-- start --

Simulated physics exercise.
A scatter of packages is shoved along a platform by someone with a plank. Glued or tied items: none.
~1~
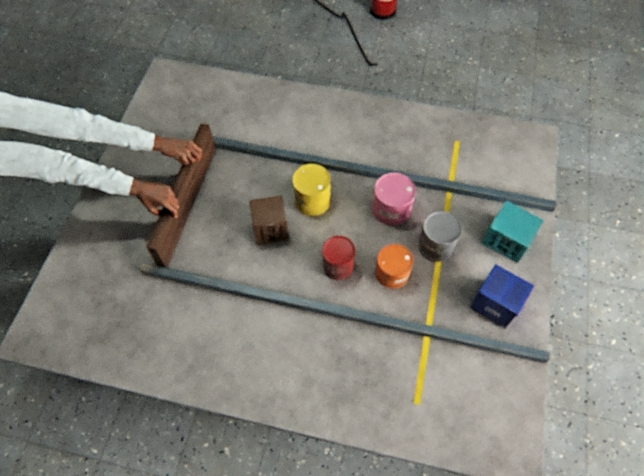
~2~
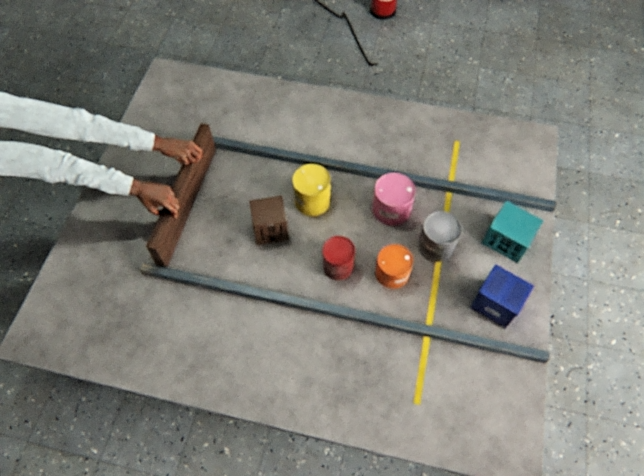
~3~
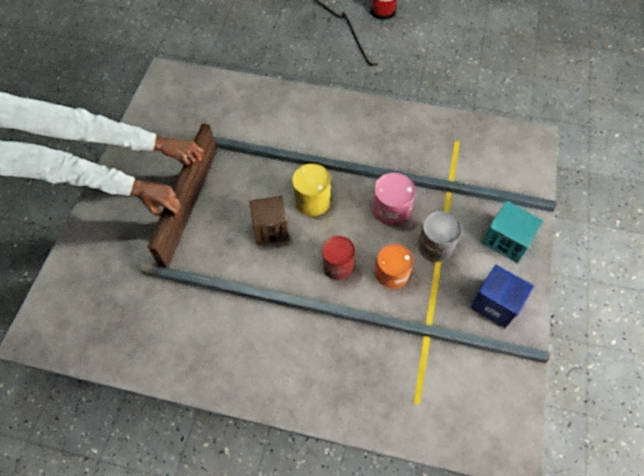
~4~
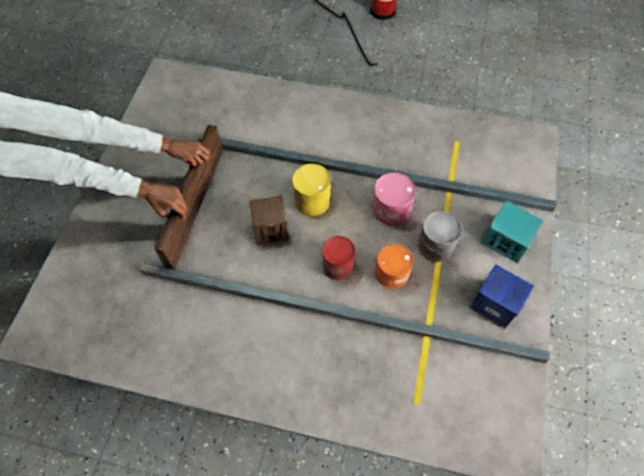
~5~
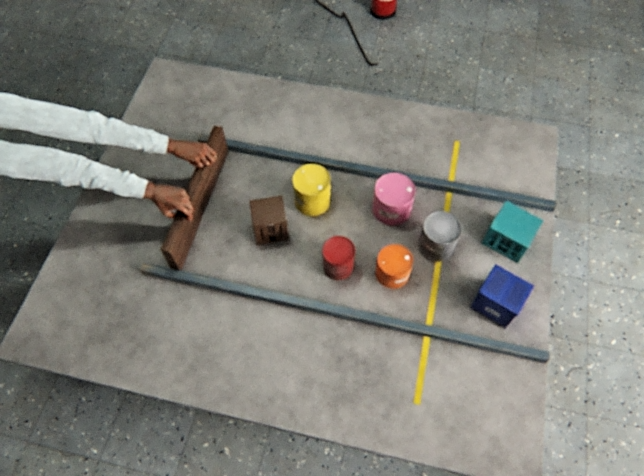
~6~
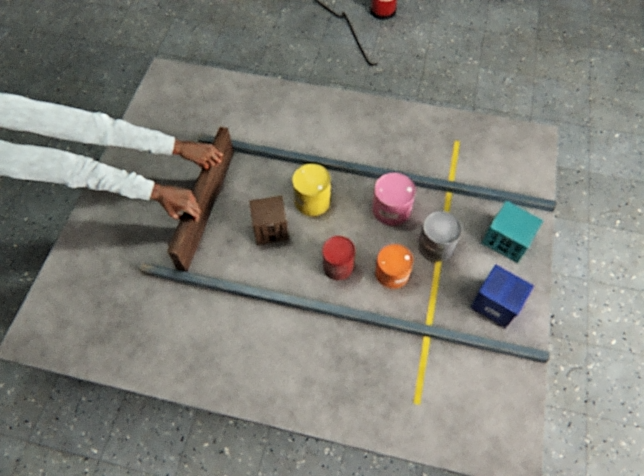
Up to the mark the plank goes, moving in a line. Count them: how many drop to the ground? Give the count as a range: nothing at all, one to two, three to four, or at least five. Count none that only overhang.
The count is nothing at all.
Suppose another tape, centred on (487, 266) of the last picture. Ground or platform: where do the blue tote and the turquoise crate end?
Lab note: Blue tote comes off; turquoise crate comes off.
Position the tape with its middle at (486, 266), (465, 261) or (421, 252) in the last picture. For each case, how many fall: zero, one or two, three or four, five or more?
Result per tape, in order - 1 or 2 / none / none at all.
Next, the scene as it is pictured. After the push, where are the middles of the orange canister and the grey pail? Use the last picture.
First object: (489, 288); second object: (491, 246).
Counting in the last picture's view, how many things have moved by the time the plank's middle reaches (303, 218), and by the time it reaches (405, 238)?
Moved so far: 3, then 6.
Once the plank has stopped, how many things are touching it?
The answer is 3.
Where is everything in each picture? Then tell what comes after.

-- end --

In the listing above, find the line containing "Once the plank" and please quote exactly that line through the last one, and no other lines.

COMPLETE RESPONSE:
Once the plank has stopped, how many things are touching it?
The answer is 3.
Where is everything in each picture? Then tell what comes after.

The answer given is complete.